Repeat every record below exactly as written.

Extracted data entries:

►

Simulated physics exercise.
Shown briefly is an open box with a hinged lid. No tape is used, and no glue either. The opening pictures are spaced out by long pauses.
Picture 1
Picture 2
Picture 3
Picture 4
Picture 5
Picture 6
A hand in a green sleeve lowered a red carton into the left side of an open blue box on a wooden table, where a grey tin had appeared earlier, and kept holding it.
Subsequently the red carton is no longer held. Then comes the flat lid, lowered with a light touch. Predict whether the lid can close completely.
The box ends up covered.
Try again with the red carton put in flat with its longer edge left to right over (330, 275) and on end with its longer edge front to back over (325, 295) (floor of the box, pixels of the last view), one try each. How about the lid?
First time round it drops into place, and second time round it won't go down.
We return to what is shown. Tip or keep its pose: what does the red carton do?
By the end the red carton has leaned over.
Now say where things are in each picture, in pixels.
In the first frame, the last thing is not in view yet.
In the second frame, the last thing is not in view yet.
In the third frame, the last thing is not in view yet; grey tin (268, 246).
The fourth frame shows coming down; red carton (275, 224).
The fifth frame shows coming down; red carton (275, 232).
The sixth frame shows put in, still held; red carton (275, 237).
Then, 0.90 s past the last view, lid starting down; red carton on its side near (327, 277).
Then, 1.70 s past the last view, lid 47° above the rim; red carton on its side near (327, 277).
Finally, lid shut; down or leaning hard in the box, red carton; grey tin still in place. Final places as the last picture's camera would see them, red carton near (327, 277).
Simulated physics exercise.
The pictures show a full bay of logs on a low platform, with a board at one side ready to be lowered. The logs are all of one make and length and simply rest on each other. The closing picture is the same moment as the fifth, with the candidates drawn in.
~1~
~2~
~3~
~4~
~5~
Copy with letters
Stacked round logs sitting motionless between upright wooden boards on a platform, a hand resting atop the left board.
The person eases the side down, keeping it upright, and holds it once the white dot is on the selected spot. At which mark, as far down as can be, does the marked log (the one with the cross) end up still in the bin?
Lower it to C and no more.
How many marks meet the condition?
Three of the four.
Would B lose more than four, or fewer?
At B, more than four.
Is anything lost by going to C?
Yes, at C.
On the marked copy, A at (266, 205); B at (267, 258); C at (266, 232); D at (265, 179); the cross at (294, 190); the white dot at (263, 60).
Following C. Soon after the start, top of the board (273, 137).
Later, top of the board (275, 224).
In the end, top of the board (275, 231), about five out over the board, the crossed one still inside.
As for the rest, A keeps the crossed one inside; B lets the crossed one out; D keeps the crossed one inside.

◄

Result below
Simulated physics exercise.
Shown briefly is an open box with a hinged lid. No tape is used, and no glue either. The opening pictures are spaced out by long pauses.
Picture 1
Picture 2
Picture 3
Picture 4
Picture 5
Picture 6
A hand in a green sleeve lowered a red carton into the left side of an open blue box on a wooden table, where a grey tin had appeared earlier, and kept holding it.
Subsequently the red carton is no longer held. Then comes the flat lid, lowered with a light touch. Predict whether the lid can close completely.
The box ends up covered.
Try again with the red carton put in flat with its longer edge left to right over (330, 275) and on end with its longer edge front to back over (325, 295) (floor of the box, pixels of the last view), one try each. How about the lid?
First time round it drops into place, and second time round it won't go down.
We return to what is shown. Tip or keep its pose: what does the red carton do?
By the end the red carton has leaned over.
Now say where things are in each picture, in pixels.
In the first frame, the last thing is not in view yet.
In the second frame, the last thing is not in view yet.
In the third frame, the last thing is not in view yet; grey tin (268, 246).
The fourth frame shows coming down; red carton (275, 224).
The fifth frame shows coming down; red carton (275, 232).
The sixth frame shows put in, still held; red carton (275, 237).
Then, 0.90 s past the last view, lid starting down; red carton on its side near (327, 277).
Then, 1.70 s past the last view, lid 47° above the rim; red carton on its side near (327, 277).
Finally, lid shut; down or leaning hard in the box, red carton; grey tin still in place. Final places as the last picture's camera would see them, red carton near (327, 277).
Simulated physics exercise.
The pictures show a full bay of logs on a low platform, with a board at one side ready to be lowered. The logs are all of one make and length and simply rest on each other. The closing picture is the same moment as the fifth, with the candidates drawn in.
~1~
~2~
~3~
~4~
~5~
Copy with letters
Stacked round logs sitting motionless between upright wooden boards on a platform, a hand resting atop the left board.
The person eases the side down, keeping it upright, and holds it once the white dot is on the selected spot. At which mark, as far down as can be, does the marked log (the one with the cross) end up still in the bin?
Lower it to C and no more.
How many marks meet the condition?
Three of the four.
Would B lose more than four, or fewer?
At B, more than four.
Is anything lost by going to C?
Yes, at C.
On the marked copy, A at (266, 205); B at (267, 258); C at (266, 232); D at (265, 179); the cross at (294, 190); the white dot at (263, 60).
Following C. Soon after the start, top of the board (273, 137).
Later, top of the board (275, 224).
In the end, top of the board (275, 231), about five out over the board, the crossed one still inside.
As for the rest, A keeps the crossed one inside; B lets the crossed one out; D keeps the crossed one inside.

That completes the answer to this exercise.